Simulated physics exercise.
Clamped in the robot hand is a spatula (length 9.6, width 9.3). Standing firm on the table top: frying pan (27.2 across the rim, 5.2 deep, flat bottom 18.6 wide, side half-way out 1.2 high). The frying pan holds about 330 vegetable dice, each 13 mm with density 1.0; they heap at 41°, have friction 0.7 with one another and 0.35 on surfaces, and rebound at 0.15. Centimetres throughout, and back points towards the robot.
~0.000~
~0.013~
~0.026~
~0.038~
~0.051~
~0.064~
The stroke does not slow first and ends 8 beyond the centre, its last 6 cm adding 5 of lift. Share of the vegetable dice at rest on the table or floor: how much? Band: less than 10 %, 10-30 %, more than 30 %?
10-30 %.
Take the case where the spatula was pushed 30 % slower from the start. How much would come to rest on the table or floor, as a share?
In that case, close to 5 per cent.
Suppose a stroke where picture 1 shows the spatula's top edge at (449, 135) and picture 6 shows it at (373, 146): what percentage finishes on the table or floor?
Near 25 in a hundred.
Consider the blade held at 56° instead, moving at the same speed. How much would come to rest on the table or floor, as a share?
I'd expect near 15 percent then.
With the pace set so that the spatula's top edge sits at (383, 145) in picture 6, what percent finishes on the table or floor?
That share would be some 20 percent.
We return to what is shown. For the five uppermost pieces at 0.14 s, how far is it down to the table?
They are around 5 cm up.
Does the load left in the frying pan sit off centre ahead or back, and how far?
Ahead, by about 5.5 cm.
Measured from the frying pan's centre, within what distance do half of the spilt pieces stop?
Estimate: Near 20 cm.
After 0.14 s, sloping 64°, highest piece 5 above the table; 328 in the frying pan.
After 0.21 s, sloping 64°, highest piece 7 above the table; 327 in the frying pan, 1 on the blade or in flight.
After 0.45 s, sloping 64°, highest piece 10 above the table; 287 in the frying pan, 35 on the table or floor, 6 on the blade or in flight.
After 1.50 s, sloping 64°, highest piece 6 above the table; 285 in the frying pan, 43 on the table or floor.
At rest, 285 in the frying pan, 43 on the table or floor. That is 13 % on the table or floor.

* [TO BE DONE]
Nothing should be changed: write out all of the data as is.

* [WORKED SOLUTION]
Simulated physics exercise.
Clamped in the robot hand is a spatula (length 9.6, width 9.3). Standing firm on the table top: frying pan (27.2 across the rim, 5.2 deep, flat bottom 18.6 wide, side half-way out 1.2 high). The frying pan holds about 330 vegetable dice, each 13 mm with density 1.0; they heap at 41°, have friction 0.7 with one another and 0.35 on surfaces, and rebound at 0.15. Centimetres throughout, and back points towards the robot.
~0.000~
~0.013~
~0.026~
~0.038~
~0.051~
~0.064~
The stroke does not slow first and ends 8 beyond the centre, its last 6 cm adding 5 of lift. Share of the vegetable dice at rest on the table or floor: how much? Band: less than 10 %, 10-30 %, more than 30 %?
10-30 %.
Take the case where the spatula was pushed 30 % slower from the start. How much would come to rest on the table or floor, as a share?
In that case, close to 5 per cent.
Suppose a stroke where picture 1 shows the spatula's top edge at (449, 135) and picture 6 shows it at (373, 146): what percentage finishes on the table or floor?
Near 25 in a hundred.
Consider the blade held at 56° instead, moving at the same speed. How much would come to rest on the table or floor, as a share?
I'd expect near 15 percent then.
With the pace set so that the spatula's top edge sits at (383, 145) in picture 6, what percent finishes on the table or floor?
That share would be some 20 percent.
We return to what is shown. For the five uppermost pieces at 0.14 s, how far is it down to the table?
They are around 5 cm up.
Does the load left in the frying pan sit off centre ahead or back, and how far?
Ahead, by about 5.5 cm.
Measured from the frying pan's centre, within what distance do half of the spilt pieces stop?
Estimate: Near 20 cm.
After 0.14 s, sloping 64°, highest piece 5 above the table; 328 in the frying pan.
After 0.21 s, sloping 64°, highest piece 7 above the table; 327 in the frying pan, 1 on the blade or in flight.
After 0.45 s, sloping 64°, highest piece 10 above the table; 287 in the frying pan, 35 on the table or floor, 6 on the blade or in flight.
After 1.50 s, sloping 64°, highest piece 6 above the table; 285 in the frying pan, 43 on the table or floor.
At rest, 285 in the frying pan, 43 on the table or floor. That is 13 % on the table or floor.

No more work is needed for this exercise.